-- start of SOURCE EXCERPT --
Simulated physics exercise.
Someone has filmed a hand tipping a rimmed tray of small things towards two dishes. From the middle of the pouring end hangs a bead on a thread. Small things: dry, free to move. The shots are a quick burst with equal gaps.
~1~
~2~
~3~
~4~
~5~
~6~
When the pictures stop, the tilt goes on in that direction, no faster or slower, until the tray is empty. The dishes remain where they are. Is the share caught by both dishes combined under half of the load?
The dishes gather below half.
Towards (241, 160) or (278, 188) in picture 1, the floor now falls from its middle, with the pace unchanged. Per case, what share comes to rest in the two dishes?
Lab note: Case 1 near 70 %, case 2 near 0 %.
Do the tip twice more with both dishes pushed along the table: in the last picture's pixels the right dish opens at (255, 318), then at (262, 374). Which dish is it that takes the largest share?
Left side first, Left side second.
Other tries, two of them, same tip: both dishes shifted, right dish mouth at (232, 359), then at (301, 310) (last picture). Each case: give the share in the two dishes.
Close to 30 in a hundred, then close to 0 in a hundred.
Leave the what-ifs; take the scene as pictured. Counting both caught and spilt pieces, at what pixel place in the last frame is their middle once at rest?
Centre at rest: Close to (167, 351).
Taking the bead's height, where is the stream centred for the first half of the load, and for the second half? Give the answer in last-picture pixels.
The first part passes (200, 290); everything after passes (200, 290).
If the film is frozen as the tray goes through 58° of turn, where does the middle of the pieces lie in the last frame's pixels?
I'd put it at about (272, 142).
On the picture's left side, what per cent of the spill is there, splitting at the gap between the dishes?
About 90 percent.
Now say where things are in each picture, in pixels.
-- end of SOURCE EXCERPT --
**GIVEN TASK**: Exactly how many lines in the data above contain the word "things"? Respond with the number and nothing more.

**EXPECTED OUTPUT**: 2